# PROBLEM TO SOLVE
Everything in the data should be repeated exactly, save for the images.

# PROVIDED MATERIAL
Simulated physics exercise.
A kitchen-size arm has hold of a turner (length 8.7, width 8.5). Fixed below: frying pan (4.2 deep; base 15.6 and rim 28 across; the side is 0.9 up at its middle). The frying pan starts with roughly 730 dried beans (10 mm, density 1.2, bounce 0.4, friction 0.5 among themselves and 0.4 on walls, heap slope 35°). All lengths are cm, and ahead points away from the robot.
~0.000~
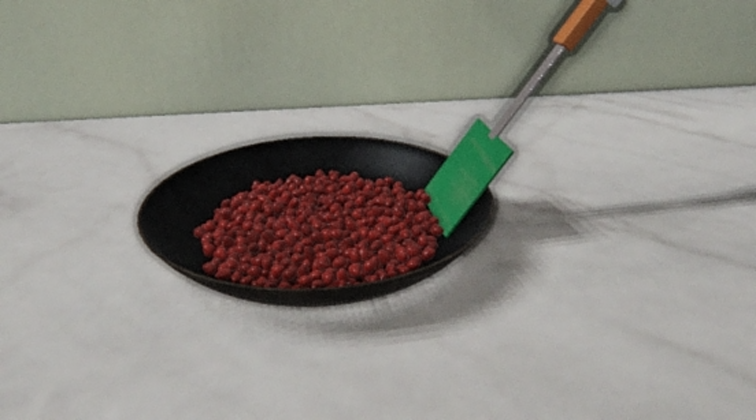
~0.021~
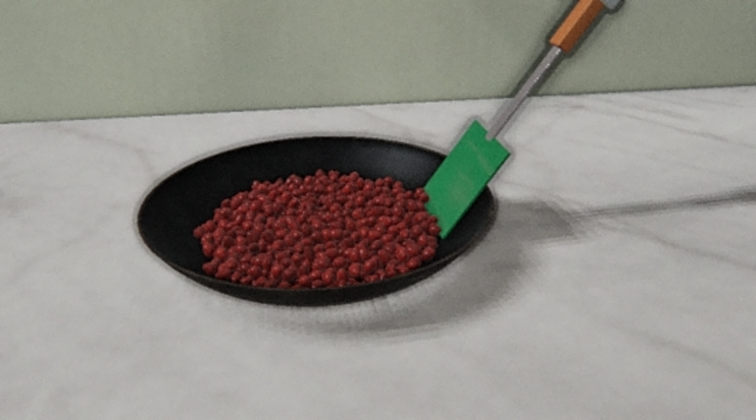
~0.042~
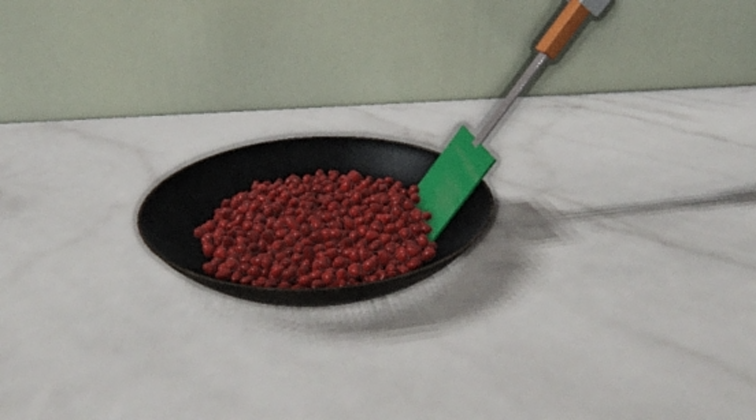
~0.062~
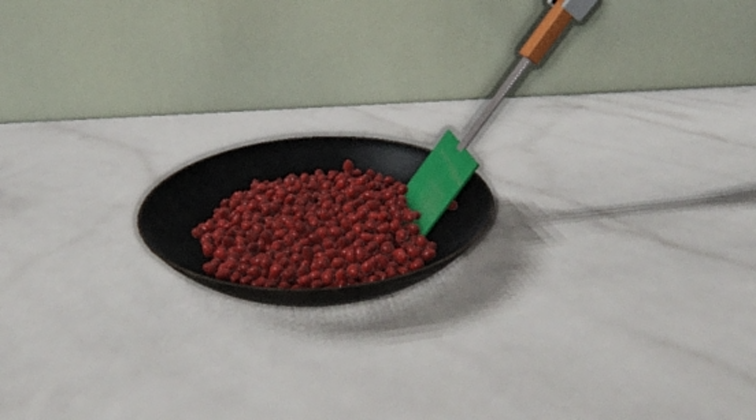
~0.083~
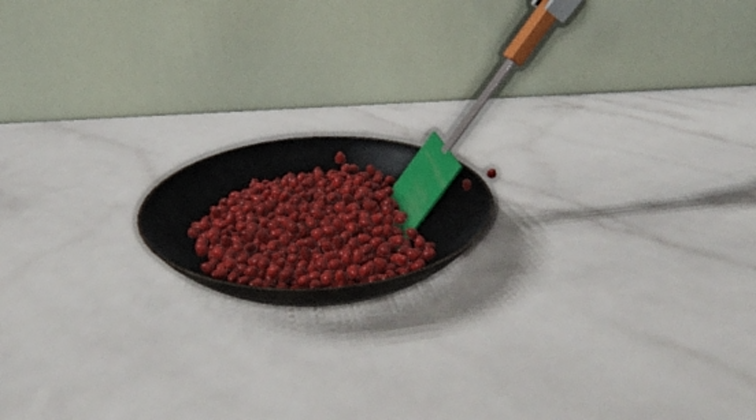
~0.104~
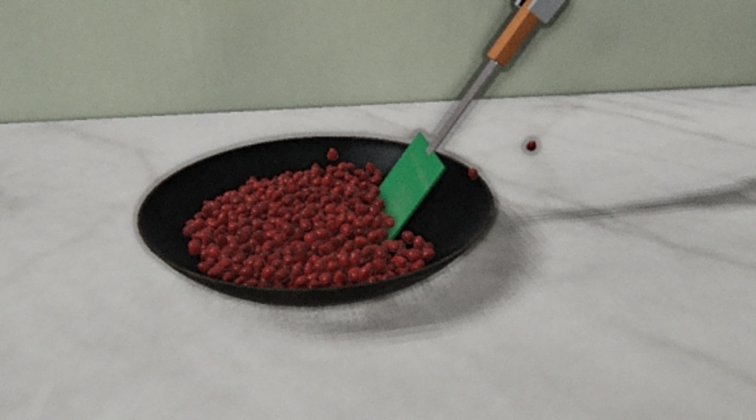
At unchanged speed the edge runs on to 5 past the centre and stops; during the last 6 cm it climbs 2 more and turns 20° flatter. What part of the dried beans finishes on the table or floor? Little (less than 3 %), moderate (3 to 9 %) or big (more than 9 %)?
Answer: Little; less than 3 % of the dried beans finish on the table or floor.
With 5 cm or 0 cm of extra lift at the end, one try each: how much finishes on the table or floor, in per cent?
About 0 and 5 per cent.
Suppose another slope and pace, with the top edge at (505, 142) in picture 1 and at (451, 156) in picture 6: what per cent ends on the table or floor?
Some 0 per cent.
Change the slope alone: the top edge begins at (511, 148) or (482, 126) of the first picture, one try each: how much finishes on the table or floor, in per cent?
Some 0 and 0 per cent.
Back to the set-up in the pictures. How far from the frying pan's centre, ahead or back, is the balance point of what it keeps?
Roughly 5.0 cm ahead.
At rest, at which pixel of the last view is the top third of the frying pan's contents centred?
Near (209, 210).
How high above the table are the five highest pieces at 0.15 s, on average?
About 6 cm.
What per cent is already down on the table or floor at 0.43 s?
About 0 per cent.
By 0.15 s, sloping 54°, highest piece 11 above the table; 731 in the frying pan, 2 on the blade or in flight.
By 0.21 s, sloping 45°, highest piece 12 above the table; 731 in the frying pan, 2 on the blade or in flight.
By 0.43 s, sloping 35°, highest piece 6 above the table; 729 in the frying pan, 4 on the table or floor.
By 1.48 s, sloping 35°, highest piece 5 above the table; 729 in the frying pan, 4 on the table or floor.
Final count, 729 in the frying pan, 4 on the table or floor. That is 1 % on the table or floor.
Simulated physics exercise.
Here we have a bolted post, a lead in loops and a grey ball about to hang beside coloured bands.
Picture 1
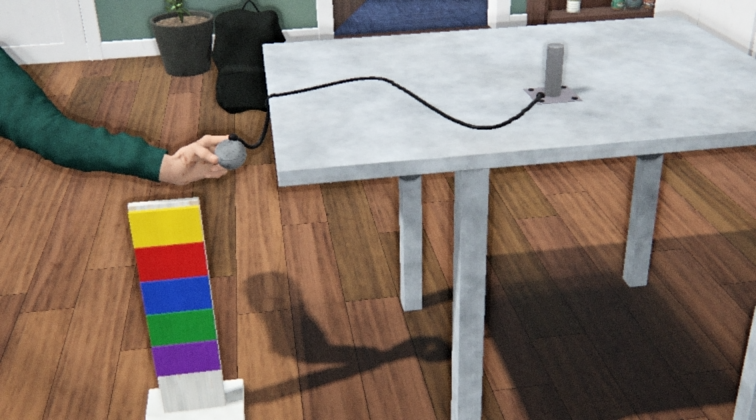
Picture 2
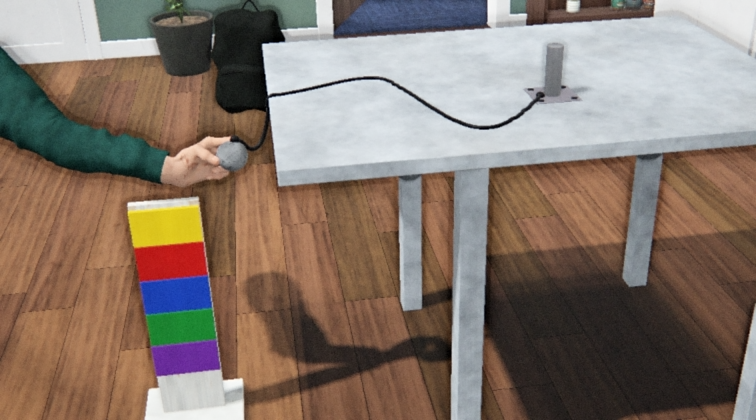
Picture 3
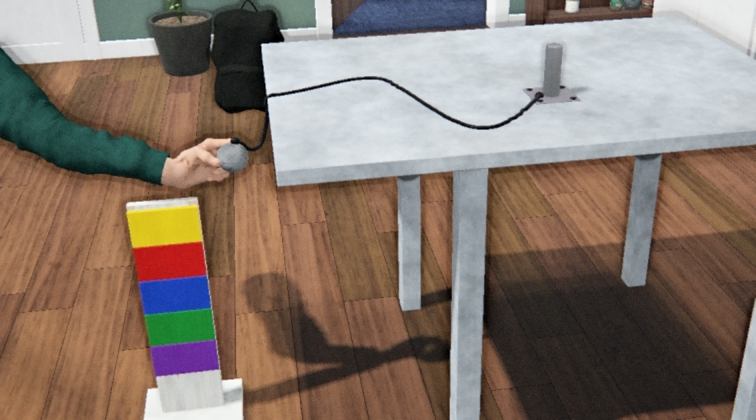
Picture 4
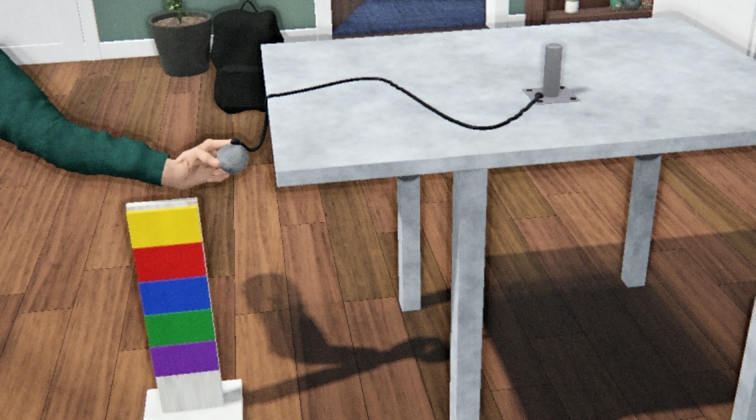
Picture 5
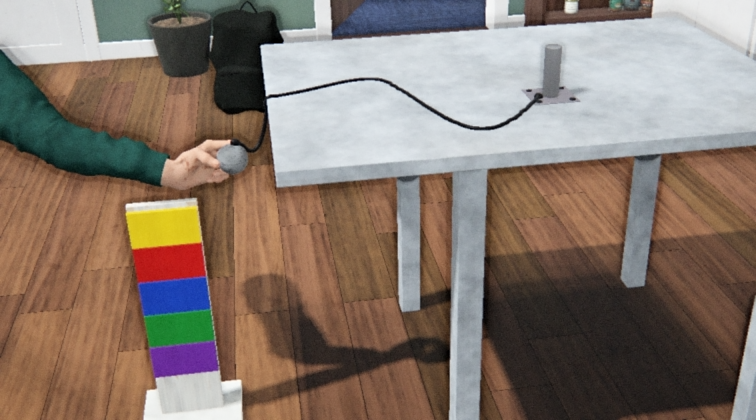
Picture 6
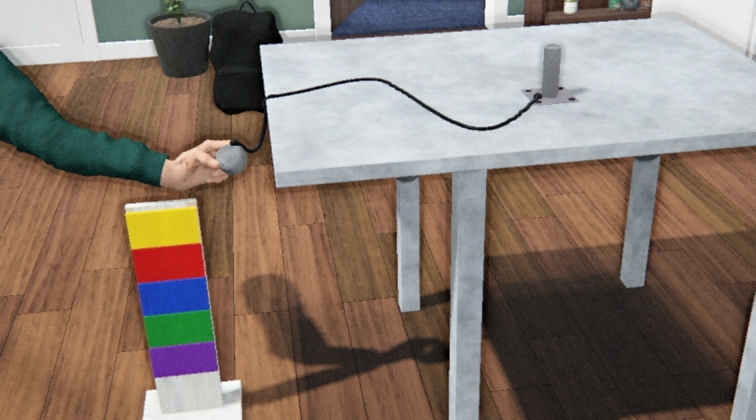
Hand in a green sleeve holding a grey ball on a black cord beside a table, staying almost still above coloured bands.
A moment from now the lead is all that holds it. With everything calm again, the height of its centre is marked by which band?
By the green band.
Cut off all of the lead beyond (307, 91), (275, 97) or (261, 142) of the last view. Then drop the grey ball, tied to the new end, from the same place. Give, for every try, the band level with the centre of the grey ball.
Results, first to last: Yellow; red; blue.
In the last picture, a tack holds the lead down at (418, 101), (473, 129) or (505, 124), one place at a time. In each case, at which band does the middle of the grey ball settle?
First try red, second blue, third blue.
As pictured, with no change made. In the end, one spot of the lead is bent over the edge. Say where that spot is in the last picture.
The spot located at (391, 86) in the last picture.
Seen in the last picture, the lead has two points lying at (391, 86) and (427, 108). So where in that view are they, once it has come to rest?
Final positions are (271, 120) and (349, 111), in that order.
A little later, ball near (306, 337); level with green.
Next, ball near (278, 336); level with green.
When it is over, ball near (290, 339); level with green. At green.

# EXERCISE RESULT
Simulated physics exercise.
A kitchen-size arm has hold of a turner (length 8.7, width 8.5). Fixed below: frying pan (4.2 deep; base 15.6 and rim 28 across; the side is 0.9 up at its middle). The frying pan starts with roughly 730 dried beans (10 mm, density 1.2, bounce 0.4, friction 0.5 among themselves and 0.4 on walls, heap slope 35°). All lengths are cm, and ahead points away from the robot.
~0.000~
~0.021~
~0.042~
~0.062~
~0.083~
~0.104~
At unchanged speed the edge runs on to 5 past the centre and stops; during the last 6 cm it climbs 2 more and turns 20° flatter. What part of the dried beans finishes on the table or floor? Little (less than 3 %), moderate (3 to 9 %) or big (more than 9 %)?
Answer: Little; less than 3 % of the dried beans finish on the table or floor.
With 5 cm or 0 cm of extra lift at the end, one try each: how much finishes on the table or floor, in per cent?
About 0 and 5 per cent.
Suppose another slope and pace, with the top edge at (505, 142) in picture 1 and at (451, 156) in picture 6: what per cent ends on the table or floor?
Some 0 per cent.
Change the slope alone: the top edge begins at (511, 148) or (482, 126) of the first picture, one try each: how much finishes on the table or floor, in per cent?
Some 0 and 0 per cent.
Back to the set-up in the pictures. How far from the frying pan's centre, ahead or back, is the balance point of what it keeps?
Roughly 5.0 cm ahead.
At rest, at which pixel of the last view is the top third of the frying pan's contents centred?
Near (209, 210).
How high above the table are the five highest pieces at 0.15 s, on average?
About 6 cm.
What per cent is already down on the table or floor at 0.43 s?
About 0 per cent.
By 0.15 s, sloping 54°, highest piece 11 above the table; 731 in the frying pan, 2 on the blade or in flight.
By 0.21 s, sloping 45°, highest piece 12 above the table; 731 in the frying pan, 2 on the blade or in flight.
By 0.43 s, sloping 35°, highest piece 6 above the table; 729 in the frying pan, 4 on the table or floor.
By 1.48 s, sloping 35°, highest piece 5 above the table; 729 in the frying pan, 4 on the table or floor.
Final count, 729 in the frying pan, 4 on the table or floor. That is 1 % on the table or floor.
Simulated physics exercise.
Here we have a bolted post, a lead in loops and a grey ball about to hang beside coloured bands.
Picture 1
Picture 2
Picture 3
Picture 4
Picture 5
Picture 6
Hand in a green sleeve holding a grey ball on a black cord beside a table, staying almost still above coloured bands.
A moment from now the lead is all that holds it. With everything calm again, the height of its centre is marked by which band?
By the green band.
Cut off all of the lead beyond (307, 91), (275, 97) or (261, 142) of the last view. Then drop the grey ball, tied to the new end, from the same place. Give, for every try, the band level with the centre of the grey ball.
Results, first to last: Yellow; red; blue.
In the last picture, a tack holds the lead down at (418, 101), (473, 129) or (505, 124), one place at a time. In each case, at which band does the middle of the grey ball settle?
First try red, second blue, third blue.
As pictured, with no change made. In the end, one spot of the lead is bent over the edge. Say where that spot is in the last picture.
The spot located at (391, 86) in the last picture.
Seen in the last picture, the lead has two points lying at (391, 86) and (427, 108). So where in that view are they, once it has come to rest?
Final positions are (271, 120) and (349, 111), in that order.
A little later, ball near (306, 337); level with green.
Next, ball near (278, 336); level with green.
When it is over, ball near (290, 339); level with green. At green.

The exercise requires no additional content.